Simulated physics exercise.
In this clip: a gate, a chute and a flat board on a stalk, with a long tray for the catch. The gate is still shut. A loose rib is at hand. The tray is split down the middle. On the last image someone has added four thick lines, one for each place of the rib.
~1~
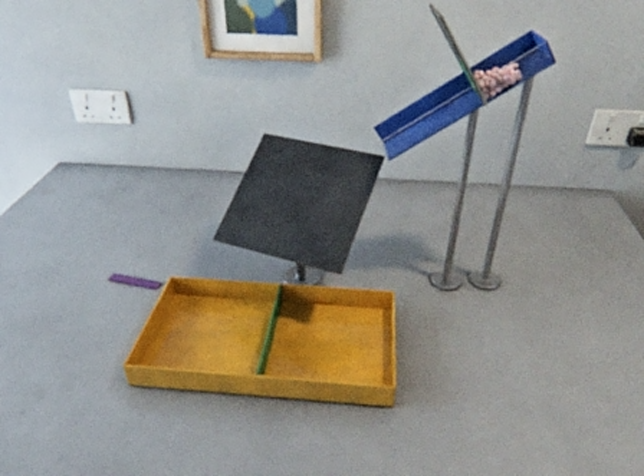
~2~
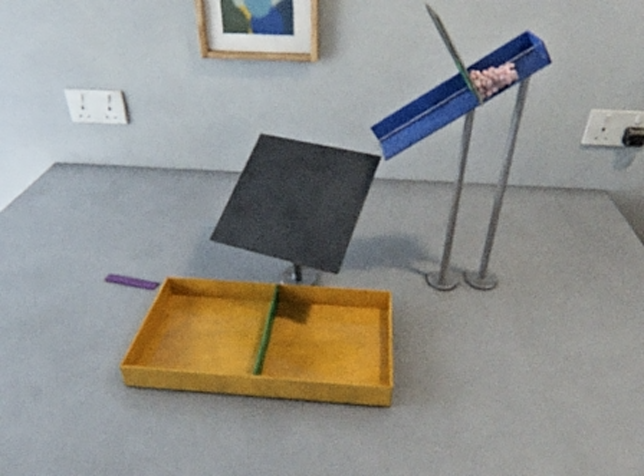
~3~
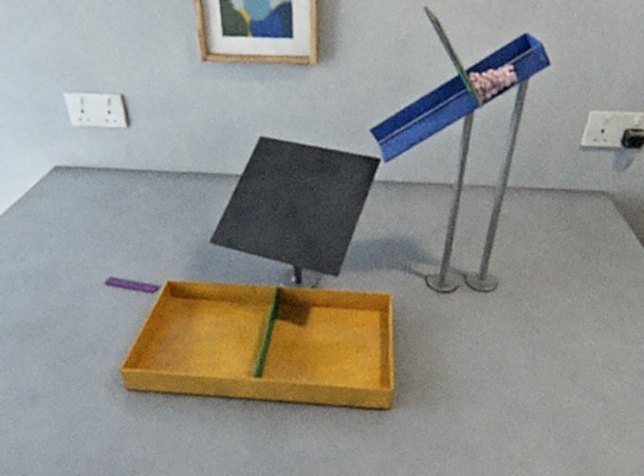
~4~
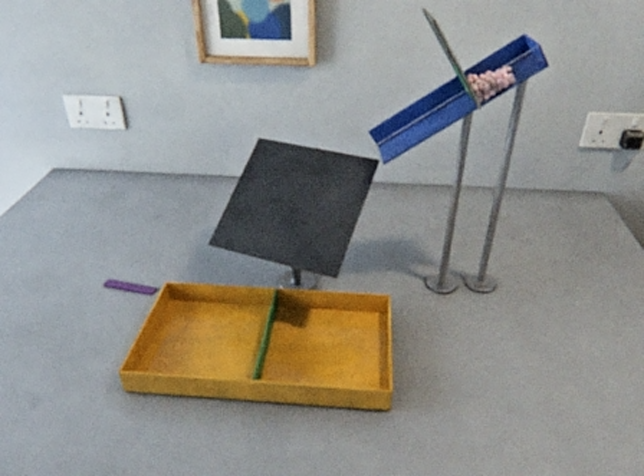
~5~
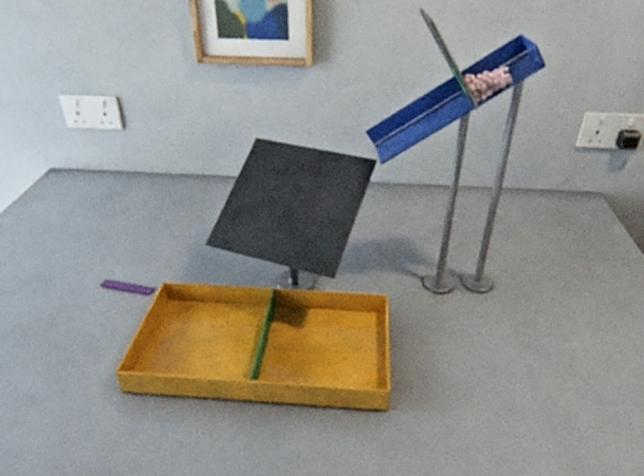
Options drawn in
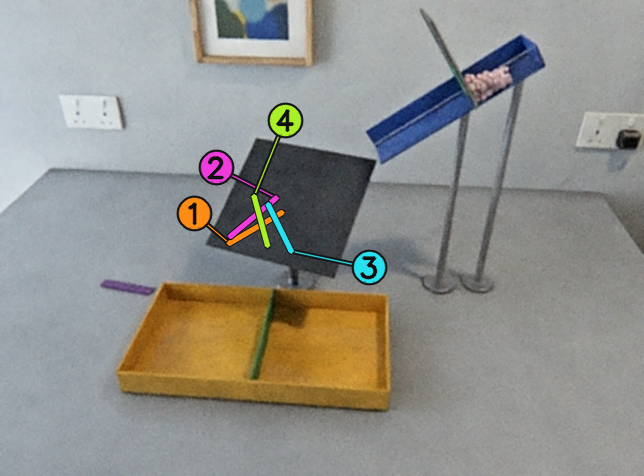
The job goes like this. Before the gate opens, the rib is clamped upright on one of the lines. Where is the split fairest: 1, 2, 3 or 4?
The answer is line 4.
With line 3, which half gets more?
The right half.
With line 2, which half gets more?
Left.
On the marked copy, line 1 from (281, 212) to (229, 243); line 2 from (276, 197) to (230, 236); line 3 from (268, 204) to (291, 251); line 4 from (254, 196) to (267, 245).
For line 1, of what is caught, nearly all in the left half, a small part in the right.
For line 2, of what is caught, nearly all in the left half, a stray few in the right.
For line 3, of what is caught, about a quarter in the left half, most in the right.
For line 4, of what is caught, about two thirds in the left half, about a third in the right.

######

## Directions
Look above for the line containing "The job goes"; copy from it through the last line, exactly, and nothing more.

## Exercise output
The job goes like this. Before the gate opens, the rib is clamped upright on one of the lines. Where is the split fairest: 1, 2, 3 or 4?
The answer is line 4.
With line 3, which half gets more?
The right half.
With line 2, which half gets more?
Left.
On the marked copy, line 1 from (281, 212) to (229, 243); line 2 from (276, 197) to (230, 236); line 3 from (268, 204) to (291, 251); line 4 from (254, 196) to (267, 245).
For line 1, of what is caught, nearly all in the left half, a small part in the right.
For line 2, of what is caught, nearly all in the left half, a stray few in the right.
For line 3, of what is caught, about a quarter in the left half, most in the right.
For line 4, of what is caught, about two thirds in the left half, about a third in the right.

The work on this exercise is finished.